## The task
Look through the entries below and count the lines with the word "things" in them; give only the number.
======
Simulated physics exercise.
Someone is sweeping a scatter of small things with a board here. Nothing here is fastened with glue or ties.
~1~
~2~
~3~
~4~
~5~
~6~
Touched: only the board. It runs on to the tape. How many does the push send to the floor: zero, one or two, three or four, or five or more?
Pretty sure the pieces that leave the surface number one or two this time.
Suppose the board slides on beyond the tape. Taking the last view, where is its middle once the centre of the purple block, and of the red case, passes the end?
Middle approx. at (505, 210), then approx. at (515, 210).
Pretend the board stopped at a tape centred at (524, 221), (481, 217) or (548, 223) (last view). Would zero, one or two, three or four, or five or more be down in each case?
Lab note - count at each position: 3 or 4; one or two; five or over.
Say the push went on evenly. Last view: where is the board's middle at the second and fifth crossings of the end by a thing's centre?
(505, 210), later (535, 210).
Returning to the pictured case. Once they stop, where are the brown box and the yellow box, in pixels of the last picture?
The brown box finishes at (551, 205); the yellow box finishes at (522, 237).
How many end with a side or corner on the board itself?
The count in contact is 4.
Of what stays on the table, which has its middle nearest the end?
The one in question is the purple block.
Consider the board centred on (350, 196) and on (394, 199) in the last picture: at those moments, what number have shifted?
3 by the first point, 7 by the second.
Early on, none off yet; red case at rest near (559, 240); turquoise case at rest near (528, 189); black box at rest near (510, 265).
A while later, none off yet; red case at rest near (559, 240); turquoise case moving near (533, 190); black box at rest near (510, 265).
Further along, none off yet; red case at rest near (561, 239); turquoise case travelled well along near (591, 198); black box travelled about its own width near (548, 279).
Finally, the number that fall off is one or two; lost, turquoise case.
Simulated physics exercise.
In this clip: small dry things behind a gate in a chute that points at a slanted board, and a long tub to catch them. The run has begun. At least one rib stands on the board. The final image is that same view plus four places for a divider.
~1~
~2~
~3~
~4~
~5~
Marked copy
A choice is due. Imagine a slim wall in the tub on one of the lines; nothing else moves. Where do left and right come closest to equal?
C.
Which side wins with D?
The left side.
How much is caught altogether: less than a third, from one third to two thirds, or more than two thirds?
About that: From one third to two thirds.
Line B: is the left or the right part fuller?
======
## Solution below
2